Exercise objective: Retype exactly the lines from the line with "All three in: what" to the end of the data, keeping both boundary lines.

Given material:
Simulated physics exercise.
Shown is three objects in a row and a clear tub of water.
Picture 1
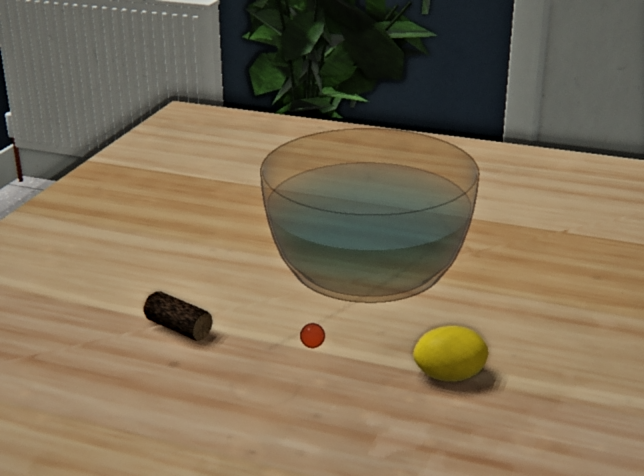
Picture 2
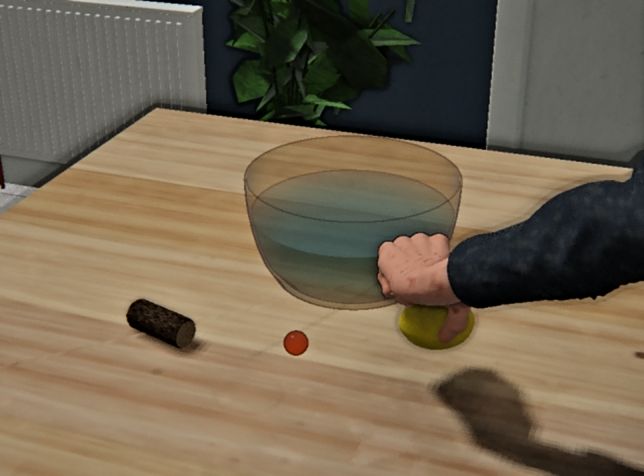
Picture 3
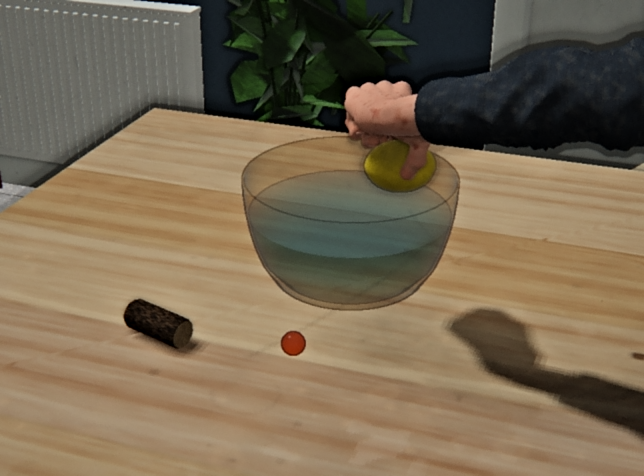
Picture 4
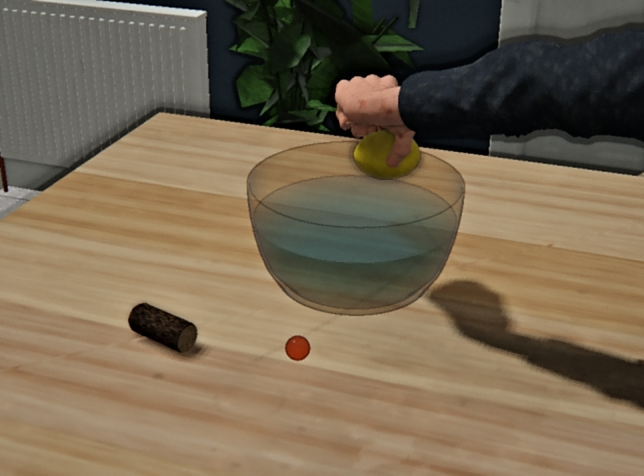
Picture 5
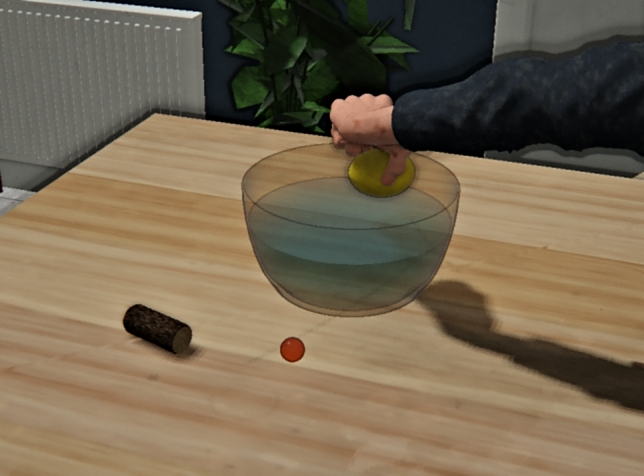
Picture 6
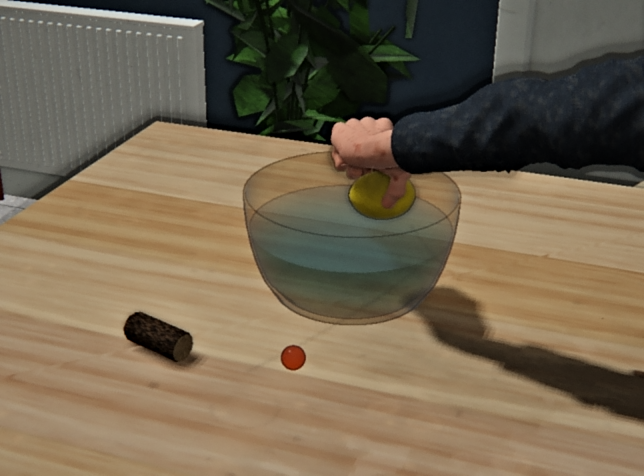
In the video, a piece of branch, a small red marble and a lemon sit in a row before a clear tub of water; a hand picks up the lemon, carries it over the tub and lowers it to just above the surface.
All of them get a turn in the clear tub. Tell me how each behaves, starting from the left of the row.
Left stays afloat, middle drops down, right stays afloat.
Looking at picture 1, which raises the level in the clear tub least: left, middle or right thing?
I'd pick the centre of the three.
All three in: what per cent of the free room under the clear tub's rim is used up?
I'd put it near 8 in a hundred.
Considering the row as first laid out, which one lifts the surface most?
My answer is the body at the right end.
Soon after, the lemon floats.
Later, the glass marble goes to the bottom.
In the end, the piece of branch floats; afloat, piece of branch and lemon.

Result below:
All three in: what per cent of the free room under the clear tub's rim is used up?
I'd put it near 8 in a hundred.
Considering the row as first laid out, which one lifts the surface most?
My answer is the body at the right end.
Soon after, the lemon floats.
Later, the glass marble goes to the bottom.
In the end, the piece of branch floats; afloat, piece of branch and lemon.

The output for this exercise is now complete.